__THE TASK__
Find and copy every line in the records that includes the string "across".

[begin TASK INPUT]

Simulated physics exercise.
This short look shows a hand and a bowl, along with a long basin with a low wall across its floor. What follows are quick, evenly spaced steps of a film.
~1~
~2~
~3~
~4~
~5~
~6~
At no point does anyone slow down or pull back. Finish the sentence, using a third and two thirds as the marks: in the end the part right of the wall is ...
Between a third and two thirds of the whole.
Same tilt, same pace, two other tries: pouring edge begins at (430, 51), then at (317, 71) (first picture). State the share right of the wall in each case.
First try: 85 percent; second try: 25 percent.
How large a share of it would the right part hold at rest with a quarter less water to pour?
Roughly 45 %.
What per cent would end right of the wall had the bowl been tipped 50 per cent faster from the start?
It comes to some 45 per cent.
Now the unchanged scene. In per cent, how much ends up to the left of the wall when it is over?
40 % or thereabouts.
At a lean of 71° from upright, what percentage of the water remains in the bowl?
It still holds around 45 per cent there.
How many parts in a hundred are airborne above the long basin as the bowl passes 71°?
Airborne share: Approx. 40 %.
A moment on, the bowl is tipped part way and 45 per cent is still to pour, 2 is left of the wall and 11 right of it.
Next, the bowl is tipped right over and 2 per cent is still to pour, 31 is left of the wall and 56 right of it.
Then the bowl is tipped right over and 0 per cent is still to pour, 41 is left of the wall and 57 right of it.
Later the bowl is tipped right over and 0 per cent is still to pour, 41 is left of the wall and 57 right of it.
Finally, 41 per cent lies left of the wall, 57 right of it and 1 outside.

[end TASK INPUT]
[begin TASK INPUT]

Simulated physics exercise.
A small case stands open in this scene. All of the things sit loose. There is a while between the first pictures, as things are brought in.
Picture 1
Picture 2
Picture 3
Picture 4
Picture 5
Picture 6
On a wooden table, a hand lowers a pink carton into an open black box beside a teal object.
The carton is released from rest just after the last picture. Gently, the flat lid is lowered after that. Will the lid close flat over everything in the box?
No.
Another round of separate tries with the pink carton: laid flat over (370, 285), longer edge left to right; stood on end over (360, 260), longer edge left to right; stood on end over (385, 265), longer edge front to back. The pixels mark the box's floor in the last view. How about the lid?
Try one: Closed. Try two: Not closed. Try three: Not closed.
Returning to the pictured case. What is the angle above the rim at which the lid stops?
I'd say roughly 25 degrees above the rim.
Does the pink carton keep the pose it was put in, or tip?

[end TASK INPUT]
[begin TASK INPUT]

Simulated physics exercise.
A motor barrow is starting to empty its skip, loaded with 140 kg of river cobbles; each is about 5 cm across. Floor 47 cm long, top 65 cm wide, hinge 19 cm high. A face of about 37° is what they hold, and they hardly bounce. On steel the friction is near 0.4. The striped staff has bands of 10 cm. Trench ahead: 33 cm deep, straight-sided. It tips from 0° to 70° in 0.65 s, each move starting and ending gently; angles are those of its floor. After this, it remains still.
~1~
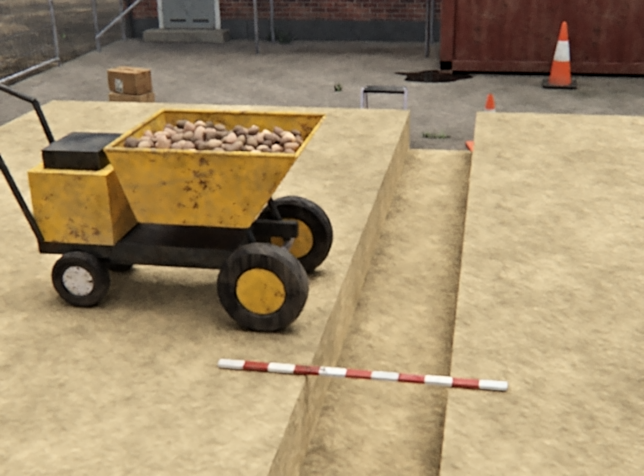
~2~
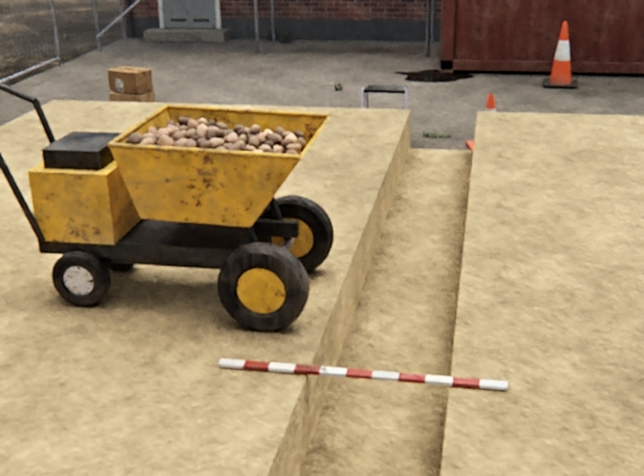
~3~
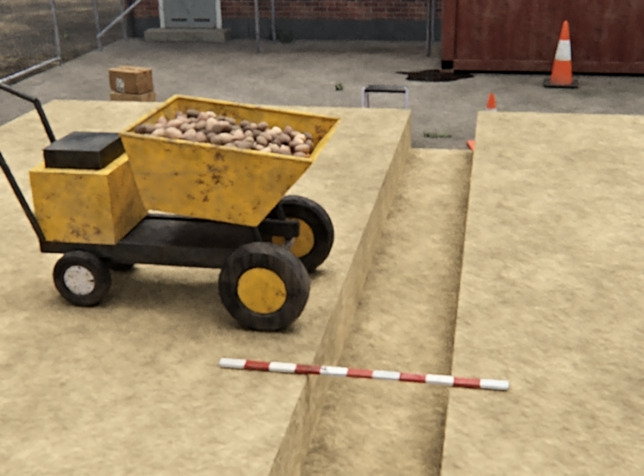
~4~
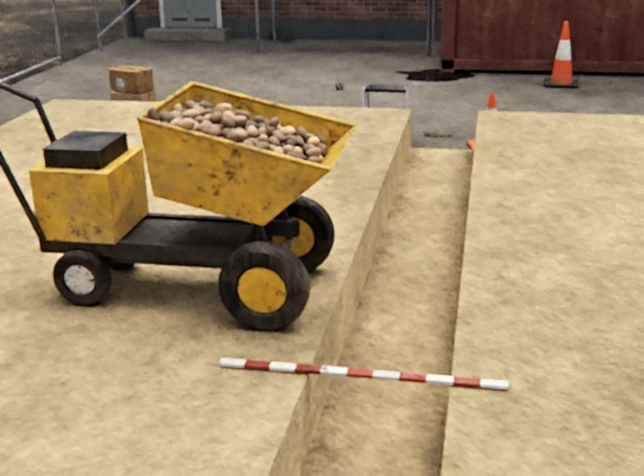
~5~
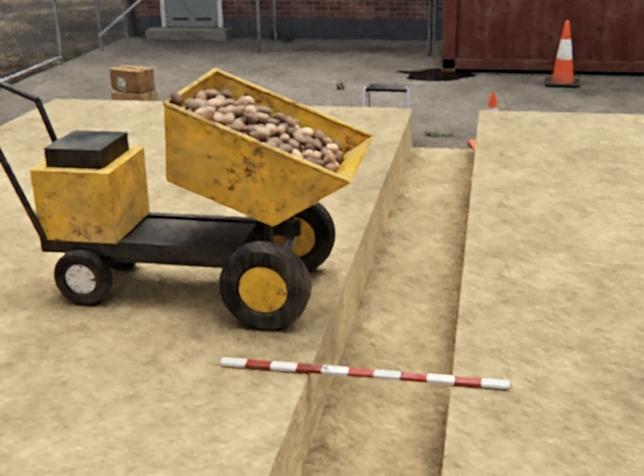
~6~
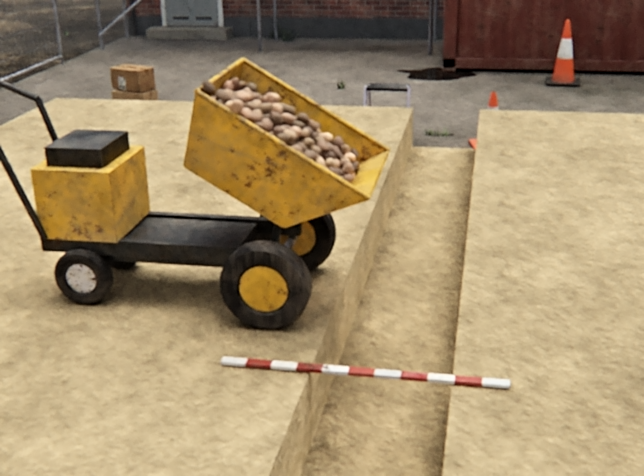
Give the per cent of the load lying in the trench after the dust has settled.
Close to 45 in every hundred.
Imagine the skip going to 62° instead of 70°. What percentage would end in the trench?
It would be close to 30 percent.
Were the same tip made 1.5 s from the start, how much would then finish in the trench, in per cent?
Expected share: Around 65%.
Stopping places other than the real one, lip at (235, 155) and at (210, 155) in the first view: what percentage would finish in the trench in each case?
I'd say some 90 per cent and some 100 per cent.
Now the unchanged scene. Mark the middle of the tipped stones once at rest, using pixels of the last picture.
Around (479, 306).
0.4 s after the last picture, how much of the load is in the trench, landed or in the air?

[end TASK INPUT]

__EXERCISE SOLUTION__
This short look shows a hand and a bowl, along with a long basin with a low wall across its floor. What follows are quick, evenly spaced steps of a film.
A motor barrow is starting to empty its skip, loaded with 140 kg of river cobbles; each is about 5 cm across. Floor 47 cm long, top 65 cm wide, hinge 19 cm high. A face of about 37° is what they hold, and they hardly bounce. On steel the friction is near 0.4. The striped staff has bands of 10 cm. Trench ahead: 33 cm deep, straight-sided. It tips from 0° to 70° in 0.65 s, each move starting and ending gently; angles are those of its floor. After this, it remains still.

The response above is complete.